PROBLEM:
Pictures aside, quote the whole listing exactly.

SOURCE EXCERPT:
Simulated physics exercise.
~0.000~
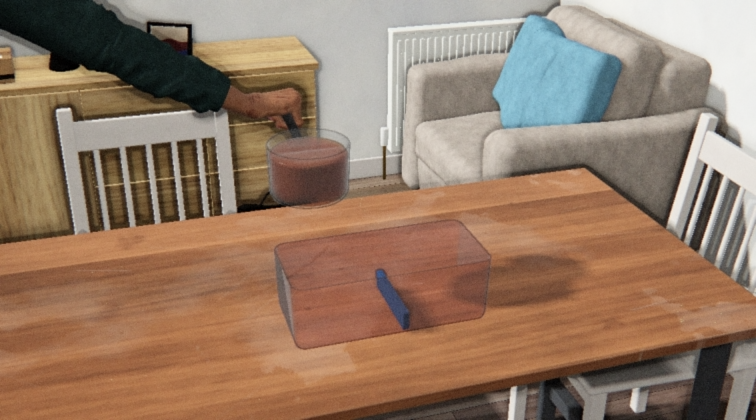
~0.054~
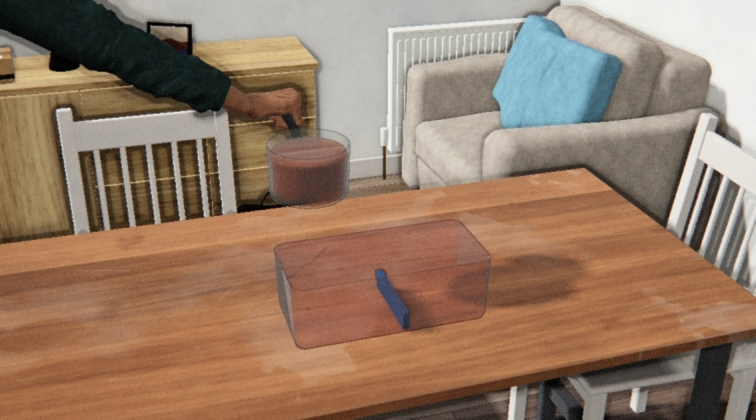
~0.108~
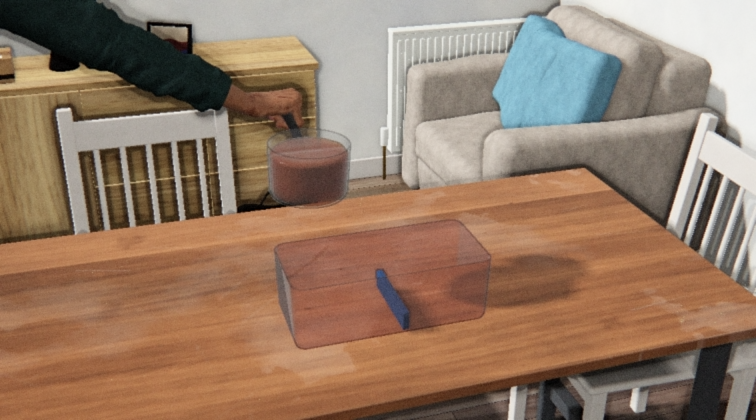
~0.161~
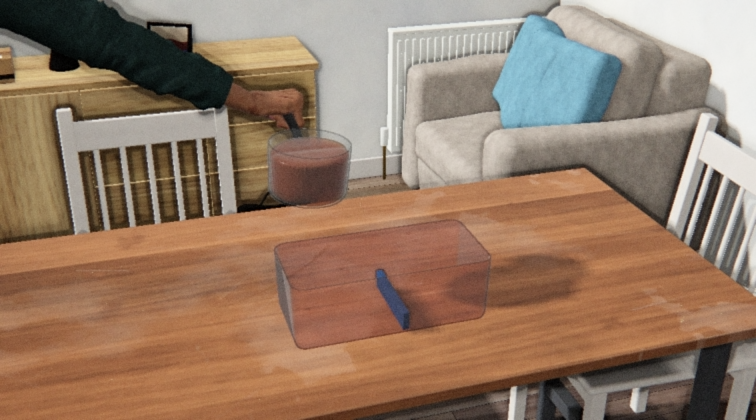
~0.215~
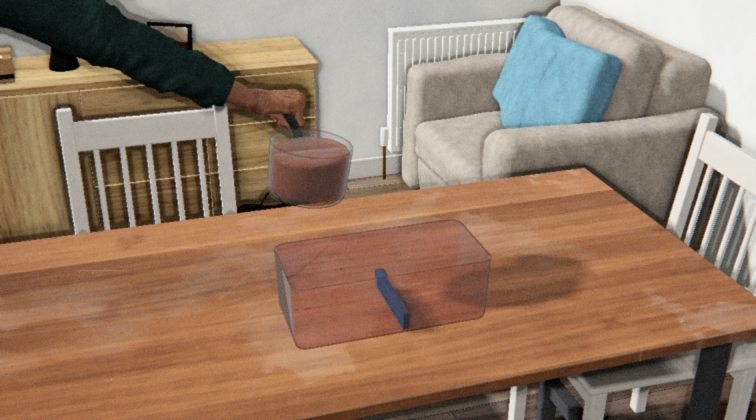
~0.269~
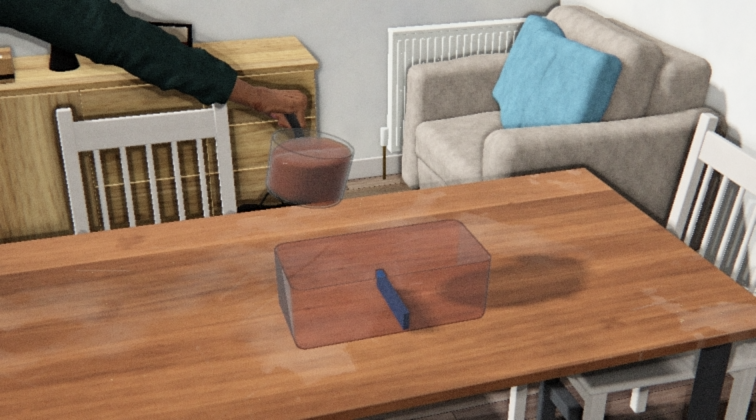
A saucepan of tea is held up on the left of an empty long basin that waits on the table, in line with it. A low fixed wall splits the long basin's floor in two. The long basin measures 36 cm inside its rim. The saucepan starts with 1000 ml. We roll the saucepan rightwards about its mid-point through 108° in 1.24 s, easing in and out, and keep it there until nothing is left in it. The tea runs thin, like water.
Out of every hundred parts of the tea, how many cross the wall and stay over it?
About 58 in every hundred.
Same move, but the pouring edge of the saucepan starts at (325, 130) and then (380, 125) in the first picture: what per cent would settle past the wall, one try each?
About 30 %, then about 90 %.
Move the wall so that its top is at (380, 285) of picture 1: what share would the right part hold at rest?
80 per cent.
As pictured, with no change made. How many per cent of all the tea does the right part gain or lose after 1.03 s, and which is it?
It rises by about 2.
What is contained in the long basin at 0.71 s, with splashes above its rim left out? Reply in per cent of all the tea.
Estimate - around 8 in a hundred parts.
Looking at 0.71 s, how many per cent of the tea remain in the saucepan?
Some 64 % of it is still there.
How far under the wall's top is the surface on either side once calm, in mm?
Left side: Around 22 mm. Right side: Around 12 mm.
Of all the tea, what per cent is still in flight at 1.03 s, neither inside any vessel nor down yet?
About 14 per cent.
Then, 0.71 s in, the tilt is 66° and 64 per cent is still to pour, 3 is left of the wall and 5 right of it.
Then, 1.03 s in, the tilt is 101° and 13 per cent is still to pour, 16 is left of the wall and 56 right of it.
Then, 1.37 s in, the tilt is 108° and 0 per cent is still to pour, 37 is left of the wall and 60 right of it.
Then, 1.74 s in, the tilt is 108° and 0 per cent is still to pour, 42 is left of the wall and 58 right of it.
Finally, 42 per cent lies left of the wall, 58 right of it and 1 outside.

TASK RESULT:
Simulated physics exercise.
~0.000~
~0.054~
~0.108~
~0.161~
~0.215~
~0.269~
A saucepan of tea is held up on the left of an empty long basin that waits on the table, in line with it. A low fixed wall splits the long basin's floor in two. The long basin measures 36 cm inside its rim. The saucepan starts with 1000 ml. We roll the saucepan rightwards about its mid-point through 108° in 1.24 s, easing in and out, and keep it there until nothing is left in it. The tea runs thin, like water.
Out of every hundred parts of the tea, how many cross the wall and stay over it?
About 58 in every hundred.
Same move, but the pouring edge of the saucepan starts at (325, 130) and then (380, 125) in the first picture: what per cent would settle past the wall, one try each?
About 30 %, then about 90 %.
Move the wall so that its top is at (380, 285) of picture 1: what share would the right part hold at rest?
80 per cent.
As pictured, with no change made. How many per cent of all the tea does the right part gain or lose after 1.03 s, and which is it?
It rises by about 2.
What is contained in the long basin at 0.71 s, with splashes above its rim left out? Reply in per cent of all the tea.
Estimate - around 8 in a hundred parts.
Looking at 0.71 s, how many per cent of the tea remain in the saucepan?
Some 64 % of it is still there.
How far under the wall's top is the surface on either side once calm, in mm?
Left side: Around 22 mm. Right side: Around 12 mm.
Of all the tea, what per cent is still in flight at 1.03 s, neither inside any vessel nor down yet?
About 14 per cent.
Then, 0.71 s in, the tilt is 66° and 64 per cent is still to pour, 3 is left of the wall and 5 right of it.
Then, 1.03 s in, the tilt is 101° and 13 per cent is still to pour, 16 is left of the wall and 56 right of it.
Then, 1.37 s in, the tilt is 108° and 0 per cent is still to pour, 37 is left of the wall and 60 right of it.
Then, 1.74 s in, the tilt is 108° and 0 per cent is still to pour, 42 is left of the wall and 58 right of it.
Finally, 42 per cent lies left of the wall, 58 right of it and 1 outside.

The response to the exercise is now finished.